─── Available data
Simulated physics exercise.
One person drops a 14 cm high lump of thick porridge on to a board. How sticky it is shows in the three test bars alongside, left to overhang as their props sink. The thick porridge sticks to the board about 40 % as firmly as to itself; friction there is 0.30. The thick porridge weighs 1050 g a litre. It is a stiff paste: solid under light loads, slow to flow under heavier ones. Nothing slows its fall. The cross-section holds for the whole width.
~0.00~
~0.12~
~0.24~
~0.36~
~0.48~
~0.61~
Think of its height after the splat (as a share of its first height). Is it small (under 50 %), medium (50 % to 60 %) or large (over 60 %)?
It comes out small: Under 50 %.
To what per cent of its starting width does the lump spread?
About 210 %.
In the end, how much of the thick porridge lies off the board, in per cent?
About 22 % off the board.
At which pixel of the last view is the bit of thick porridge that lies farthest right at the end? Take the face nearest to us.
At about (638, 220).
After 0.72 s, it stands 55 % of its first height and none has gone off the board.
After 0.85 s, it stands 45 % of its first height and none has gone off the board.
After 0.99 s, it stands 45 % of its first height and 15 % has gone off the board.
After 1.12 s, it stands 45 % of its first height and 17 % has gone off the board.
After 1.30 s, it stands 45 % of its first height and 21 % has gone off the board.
──────
_Requirements:_
Restate word for word the lines from the one holding "At which pixel" to the end of the listing, both ends included, and nothing more.

_Problem solution:_
At which pixel of the last view is the bit of thick porridge that lies farthest right at the end? Take the face nearest to us.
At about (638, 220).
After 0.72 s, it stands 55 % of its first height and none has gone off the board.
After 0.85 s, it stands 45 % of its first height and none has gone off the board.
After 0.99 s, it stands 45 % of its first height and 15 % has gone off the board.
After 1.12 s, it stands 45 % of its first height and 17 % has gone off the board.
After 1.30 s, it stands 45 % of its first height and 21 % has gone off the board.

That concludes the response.